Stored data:
########################################

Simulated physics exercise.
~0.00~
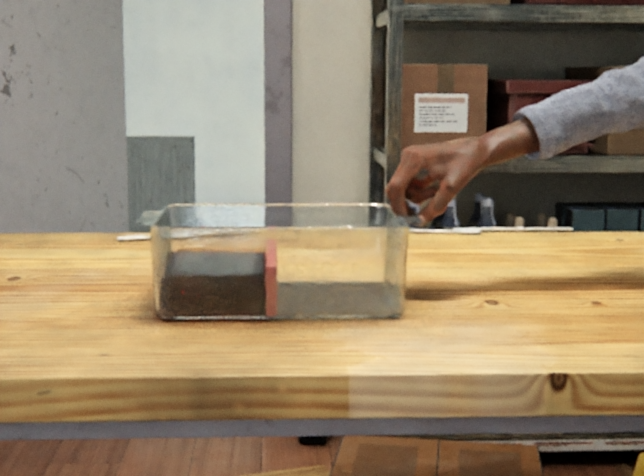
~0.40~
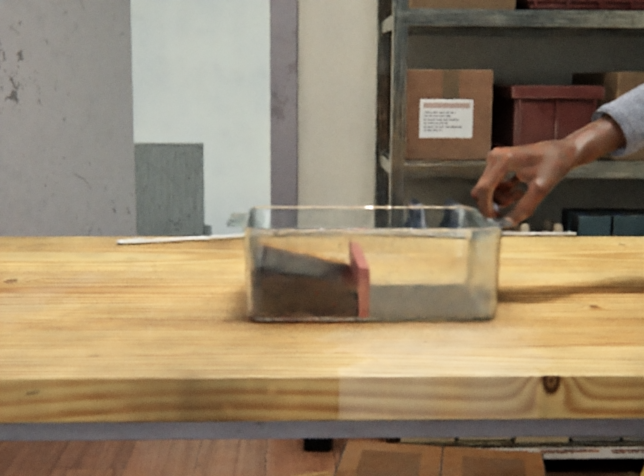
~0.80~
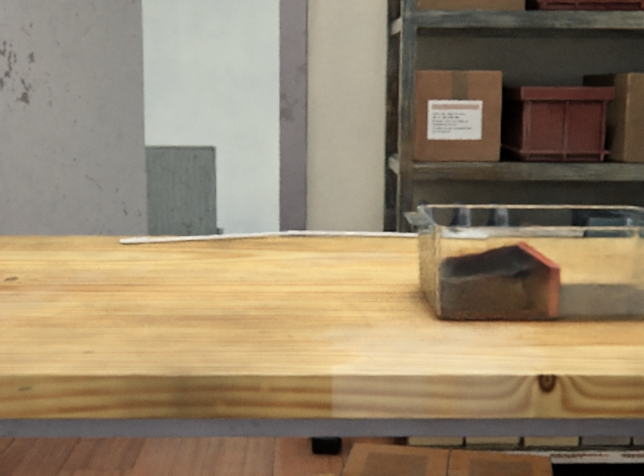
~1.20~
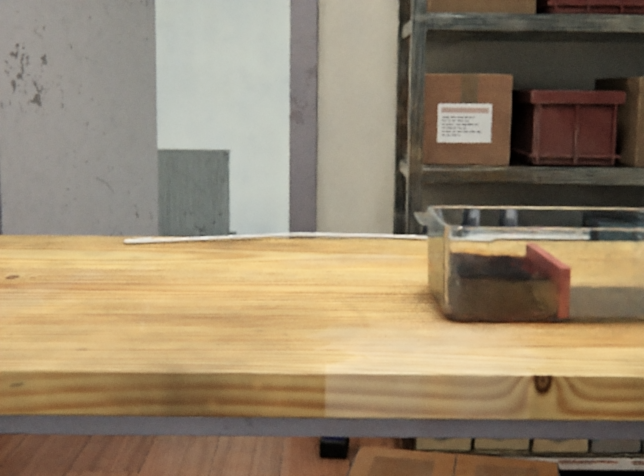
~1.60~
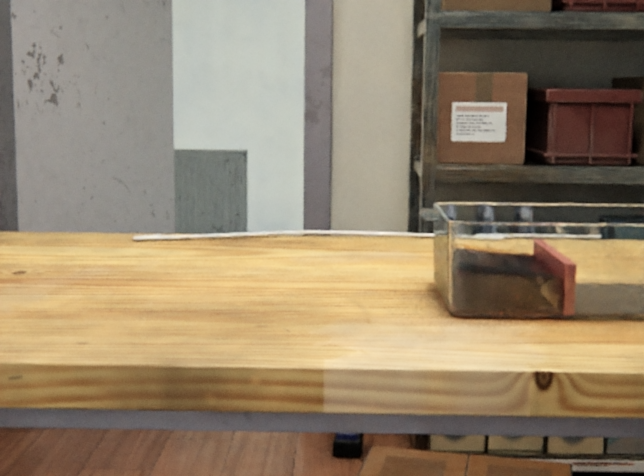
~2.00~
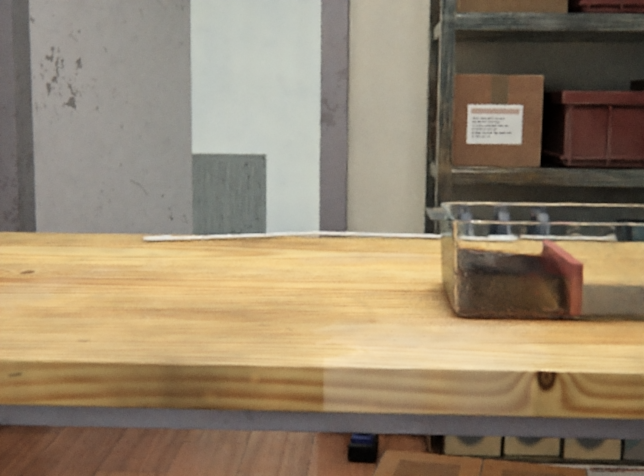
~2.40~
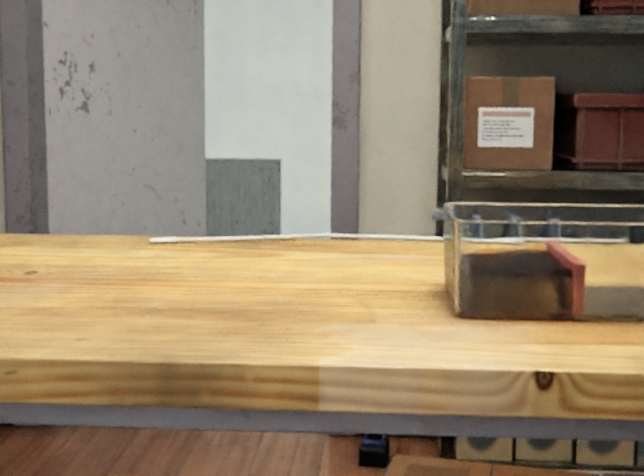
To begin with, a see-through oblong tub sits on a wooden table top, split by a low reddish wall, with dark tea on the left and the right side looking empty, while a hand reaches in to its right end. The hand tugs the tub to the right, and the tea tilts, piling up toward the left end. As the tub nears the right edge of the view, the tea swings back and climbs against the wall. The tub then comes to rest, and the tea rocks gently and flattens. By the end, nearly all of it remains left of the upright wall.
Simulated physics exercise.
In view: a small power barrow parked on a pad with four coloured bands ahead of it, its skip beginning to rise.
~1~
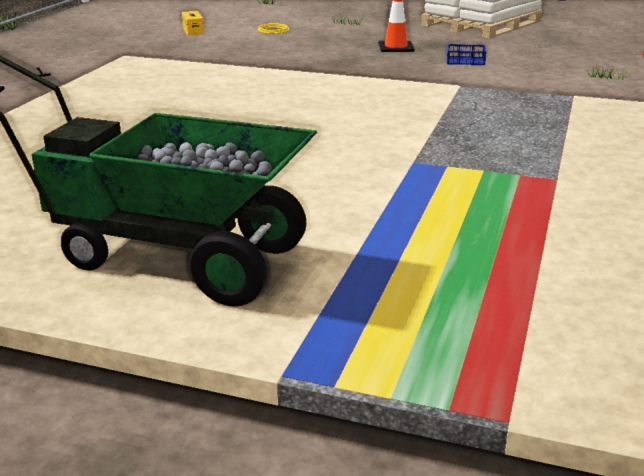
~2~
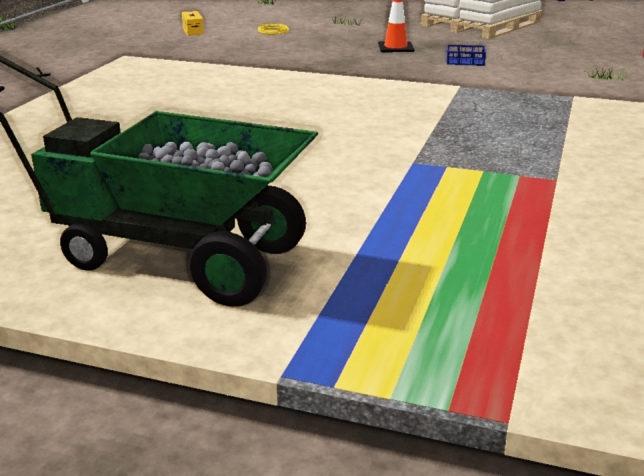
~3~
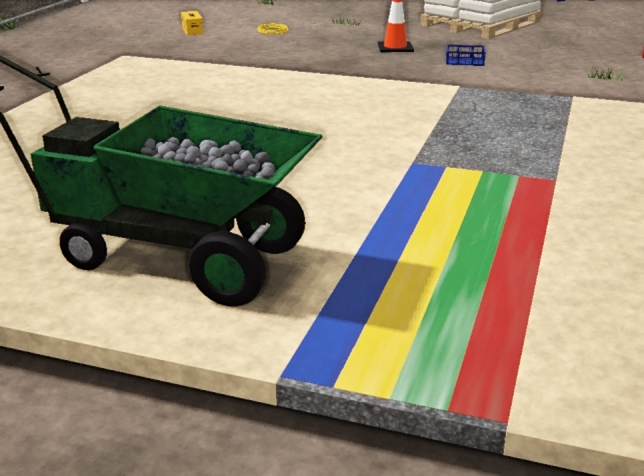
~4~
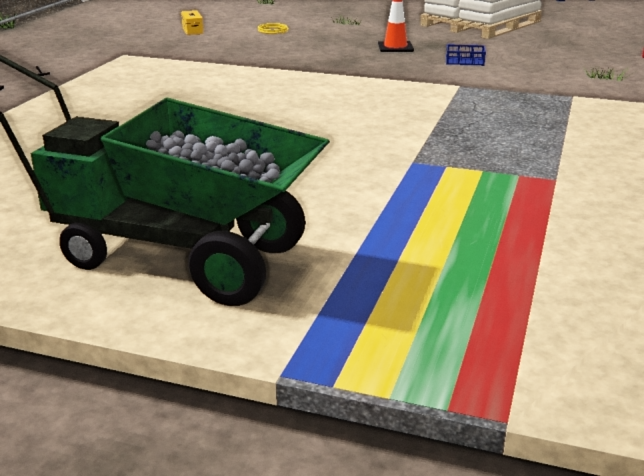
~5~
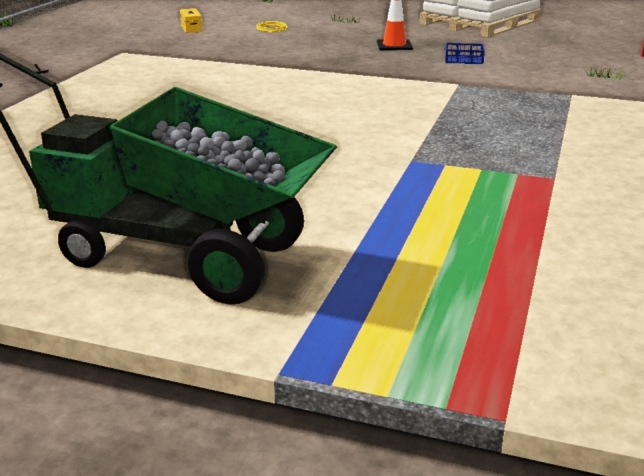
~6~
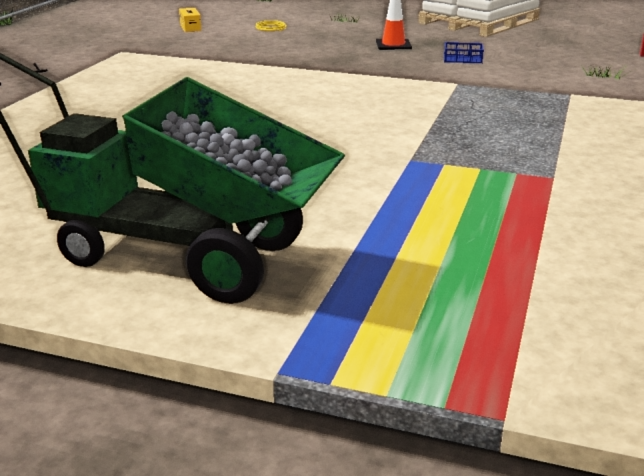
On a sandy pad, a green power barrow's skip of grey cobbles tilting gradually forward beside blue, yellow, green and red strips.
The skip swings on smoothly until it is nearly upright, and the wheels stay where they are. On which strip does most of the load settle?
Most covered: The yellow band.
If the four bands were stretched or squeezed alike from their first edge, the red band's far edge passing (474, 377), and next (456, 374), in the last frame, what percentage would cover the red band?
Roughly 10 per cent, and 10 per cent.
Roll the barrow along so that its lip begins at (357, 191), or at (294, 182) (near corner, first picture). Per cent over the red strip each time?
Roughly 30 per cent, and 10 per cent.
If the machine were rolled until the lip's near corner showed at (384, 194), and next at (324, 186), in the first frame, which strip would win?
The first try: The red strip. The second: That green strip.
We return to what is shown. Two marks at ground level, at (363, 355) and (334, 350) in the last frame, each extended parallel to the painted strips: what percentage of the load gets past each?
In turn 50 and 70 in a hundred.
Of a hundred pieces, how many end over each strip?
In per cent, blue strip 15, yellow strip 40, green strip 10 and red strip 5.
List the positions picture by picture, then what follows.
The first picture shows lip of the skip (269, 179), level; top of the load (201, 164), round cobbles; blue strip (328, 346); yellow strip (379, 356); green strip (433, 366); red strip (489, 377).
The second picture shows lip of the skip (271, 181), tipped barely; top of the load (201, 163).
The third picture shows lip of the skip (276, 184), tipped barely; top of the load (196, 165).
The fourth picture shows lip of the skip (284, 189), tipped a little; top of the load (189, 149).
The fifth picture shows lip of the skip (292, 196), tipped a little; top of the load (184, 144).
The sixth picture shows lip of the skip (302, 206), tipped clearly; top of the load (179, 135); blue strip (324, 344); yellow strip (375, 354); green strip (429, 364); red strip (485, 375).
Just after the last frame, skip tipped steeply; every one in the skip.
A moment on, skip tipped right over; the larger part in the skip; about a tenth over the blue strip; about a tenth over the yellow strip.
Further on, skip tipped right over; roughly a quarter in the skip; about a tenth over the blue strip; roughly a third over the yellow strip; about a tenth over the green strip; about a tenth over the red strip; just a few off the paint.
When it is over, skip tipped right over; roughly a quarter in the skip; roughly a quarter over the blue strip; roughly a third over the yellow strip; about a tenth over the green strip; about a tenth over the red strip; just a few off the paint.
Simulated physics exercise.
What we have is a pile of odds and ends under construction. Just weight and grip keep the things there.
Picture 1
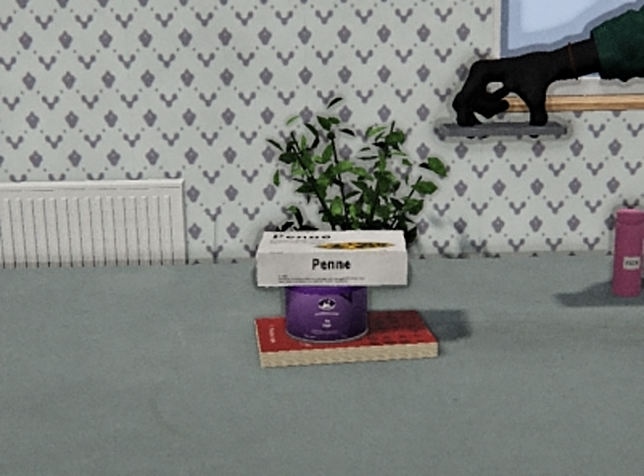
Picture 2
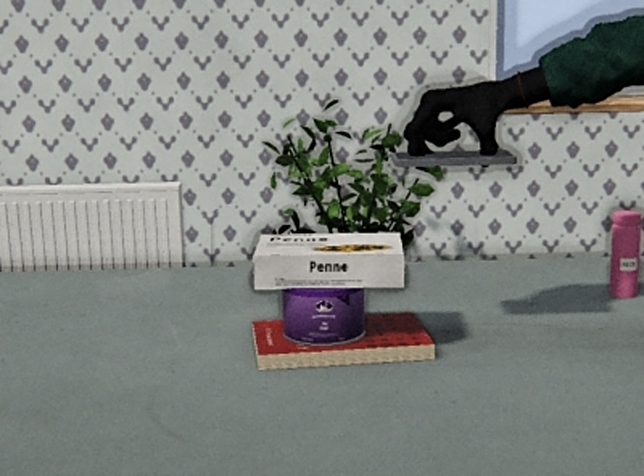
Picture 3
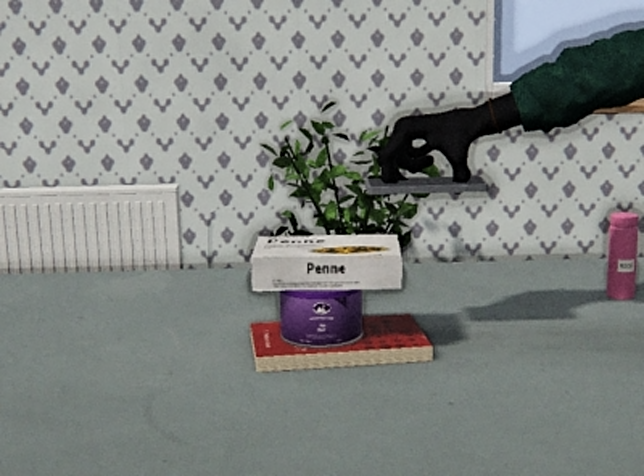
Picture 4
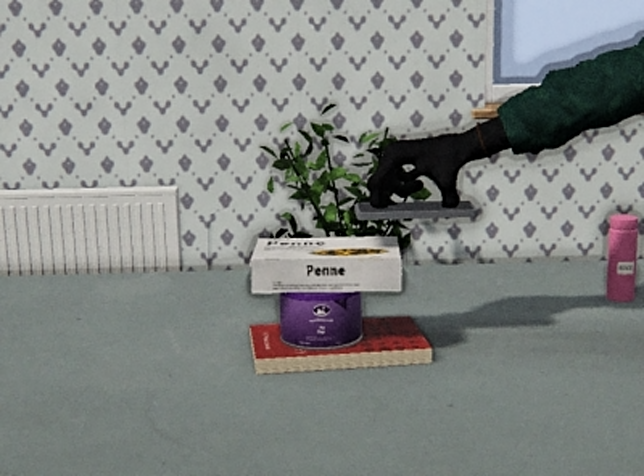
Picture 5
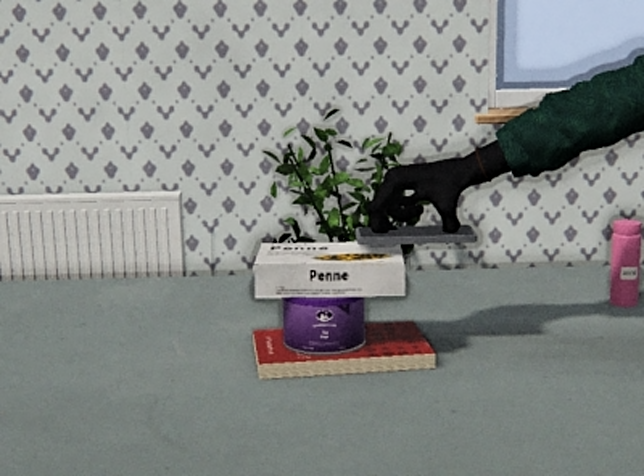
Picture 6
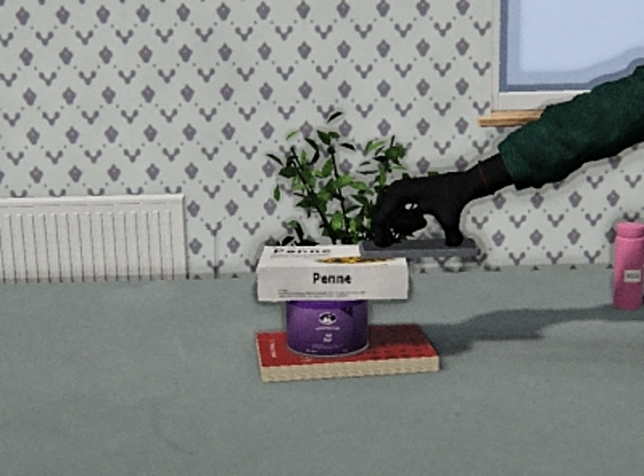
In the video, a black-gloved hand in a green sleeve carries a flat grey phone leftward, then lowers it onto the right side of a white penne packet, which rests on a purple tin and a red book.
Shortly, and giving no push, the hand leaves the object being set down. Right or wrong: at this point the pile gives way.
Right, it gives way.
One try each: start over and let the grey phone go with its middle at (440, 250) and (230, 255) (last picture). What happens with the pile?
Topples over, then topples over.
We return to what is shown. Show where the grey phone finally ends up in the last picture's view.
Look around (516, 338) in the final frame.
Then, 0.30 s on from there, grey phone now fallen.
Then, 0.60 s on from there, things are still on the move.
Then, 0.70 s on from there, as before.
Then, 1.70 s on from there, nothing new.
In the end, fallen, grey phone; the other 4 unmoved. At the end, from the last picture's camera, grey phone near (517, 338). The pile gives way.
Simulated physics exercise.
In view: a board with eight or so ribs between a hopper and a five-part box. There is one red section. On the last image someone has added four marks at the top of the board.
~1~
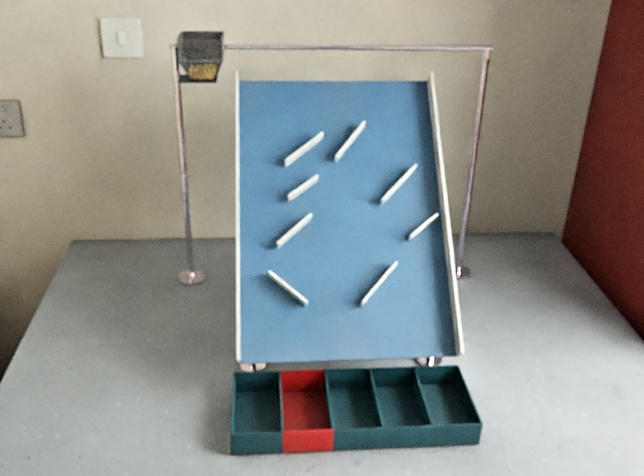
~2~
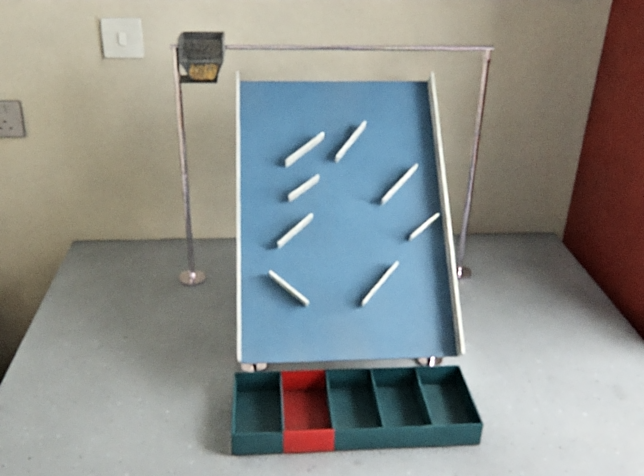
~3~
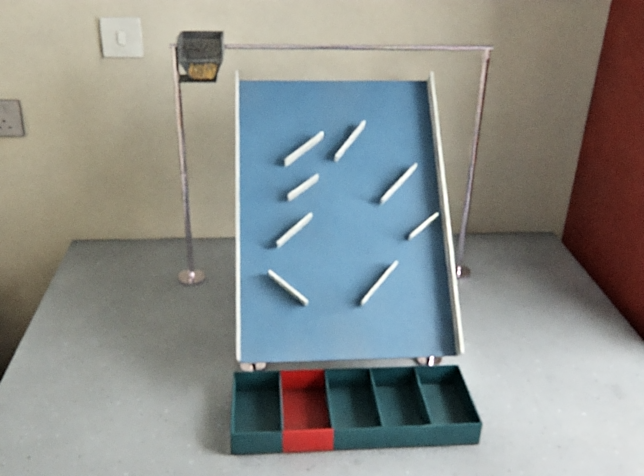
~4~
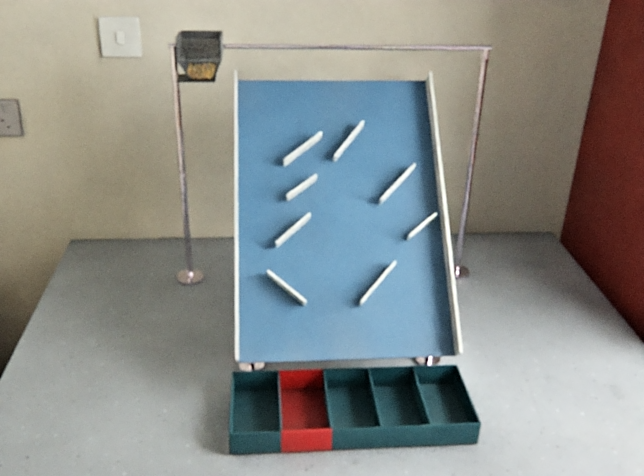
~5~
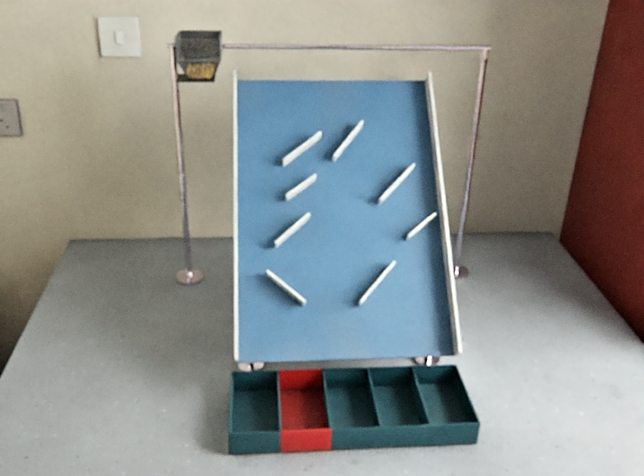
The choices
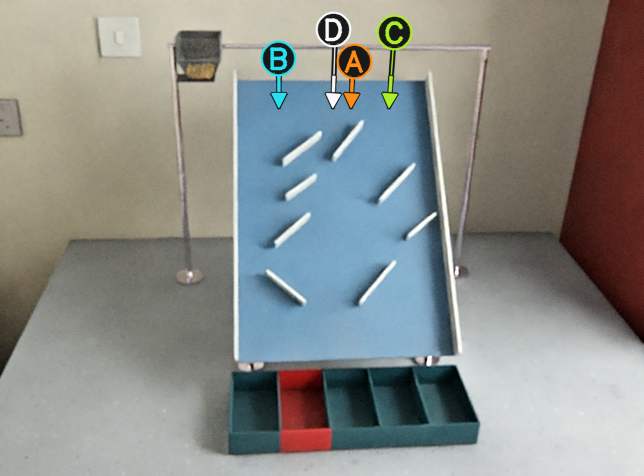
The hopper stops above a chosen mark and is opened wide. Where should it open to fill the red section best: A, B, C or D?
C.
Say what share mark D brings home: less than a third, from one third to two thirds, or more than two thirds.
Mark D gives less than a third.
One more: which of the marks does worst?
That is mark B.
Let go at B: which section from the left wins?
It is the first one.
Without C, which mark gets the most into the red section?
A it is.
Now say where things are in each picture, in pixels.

########################################

● **Aim of the task**
Without including any picture, repeat the data exactly.

● **Task output**
Simulated physics exercise.
~0.00~
~0.40~
~0.80~
~1.20~
~1.60~
~2.00~
~2.40~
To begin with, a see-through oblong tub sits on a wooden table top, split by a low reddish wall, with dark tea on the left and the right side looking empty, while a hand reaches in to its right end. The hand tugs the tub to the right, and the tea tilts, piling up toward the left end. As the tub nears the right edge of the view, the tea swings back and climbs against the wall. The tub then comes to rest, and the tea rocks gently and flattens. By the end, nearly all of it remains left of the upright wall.
Simulated physics exercise.
In view: a small power barrow parked on a pad with four coloured bands ahead of it, its skip beginning to rise.
~1~
~2~
~3~
~4~
~5~
~6~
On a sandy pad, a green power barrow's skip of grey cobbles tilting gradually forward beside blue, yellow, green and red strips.
The skip swings on smoothly until it is nearly upright, and the wheels stay where they are. On which strip does most of the load settle?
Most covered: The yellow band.
If the four bands were stretched or squeezed alike from their first edge, the red band's far edge passing (474, 377), and next (456, 374), in the last frame, what percentage would cover the red band?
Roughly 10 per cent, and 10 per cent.
Roll the barrow along so that its lip begins at (357, 191), or at (294, 182) (near corner, first picture). Per cent over the red strip each time?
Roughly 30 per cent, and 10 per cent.
If the machine were rolled until the lip's near corner showed at (384, 194), and next at (324, 186), in the first frame, which strip would win?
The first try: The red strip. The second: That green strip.
We return to what is shown. Two marks at ground level, at (363, 355) and (334, 350) in the last frame, each extended parallel to the painted strips: what percentage of the load gets past each?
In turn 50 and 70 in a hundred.
Of a hundred pieces, how many end over each strip?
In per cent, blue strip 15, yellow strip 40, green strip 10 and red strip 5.
List the positions picture by picture, then what follows.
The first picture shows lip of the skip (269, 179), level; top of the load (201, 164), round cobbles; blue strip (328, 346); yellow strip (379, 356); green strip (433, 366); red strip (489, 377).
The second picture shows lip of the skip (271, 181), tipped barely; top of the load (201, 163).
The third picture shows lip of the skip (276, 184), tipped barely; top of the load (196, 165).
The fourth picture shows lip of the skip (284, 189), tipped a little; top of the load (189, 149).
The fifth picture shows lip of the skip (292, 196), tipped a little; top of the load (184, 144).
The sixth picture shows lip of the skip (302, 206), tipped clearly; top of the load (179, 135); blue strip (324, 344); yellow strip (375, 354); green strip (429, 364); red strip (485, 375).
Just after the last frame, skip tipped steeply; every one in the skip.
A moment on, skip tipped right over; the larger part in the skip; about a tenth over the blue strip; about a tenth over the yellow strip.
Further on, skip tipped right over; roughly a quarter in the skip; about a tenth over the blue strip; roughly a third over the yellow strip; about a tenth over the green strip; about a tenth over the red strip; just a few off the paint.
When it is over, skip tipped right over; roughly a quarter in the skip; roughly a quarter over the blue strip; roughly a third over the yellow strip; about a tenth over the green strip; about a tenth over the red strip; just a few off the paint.
Simulated physics exercise.
What we have is a pile of odds and ends under construction. Just weight and grip keep the things there.
Picture 1
Picture 2
Picture 3
Picture 4
Picture 5
Picture 6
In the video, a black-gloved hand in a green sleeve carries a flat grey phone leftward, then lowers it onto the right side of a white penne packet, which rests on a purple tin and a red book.
Shortly, and giving no push, the hand leaves the object being set down. Right or wrong: at this point the pile gives way.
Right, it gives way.
One try each: start over and let the grey phone go with its middle at (440, 250) and (230, 255) (last picture). What happens with the pile?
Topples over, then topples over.
We return to what is shown. Show where the grey phone finally ends up in the last picture's view.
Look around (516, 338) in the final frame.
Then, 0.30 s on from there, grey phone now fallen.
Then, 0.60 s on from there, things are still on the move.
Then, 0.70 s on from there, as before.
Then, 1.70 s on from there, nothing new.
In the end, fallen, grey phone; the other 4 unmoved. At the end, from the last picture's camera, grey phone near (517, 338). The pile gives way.
Simulated physics exercise.
In view: a board with eight or so ribs between a hopper and a five-part box. There is one red section. On the last image someone has added four marks at the top of the board.
~1~
~2~
~3~
~4~
~5~
The choices
The hopper stops above a chosen mark and is opened wide. Where should it open to fill the red section best: A, B, C or D?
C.
Say what share mark D brings home: less than a third, from one third to two thirds, or more than two thirds.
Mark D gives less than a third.
One more: which of the marks does worst?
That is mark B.
Let go at B: which section from the left wins?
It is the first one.
Without C, which mark gets the most into the red section?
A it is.
Now say where things are in each picture, in pixels.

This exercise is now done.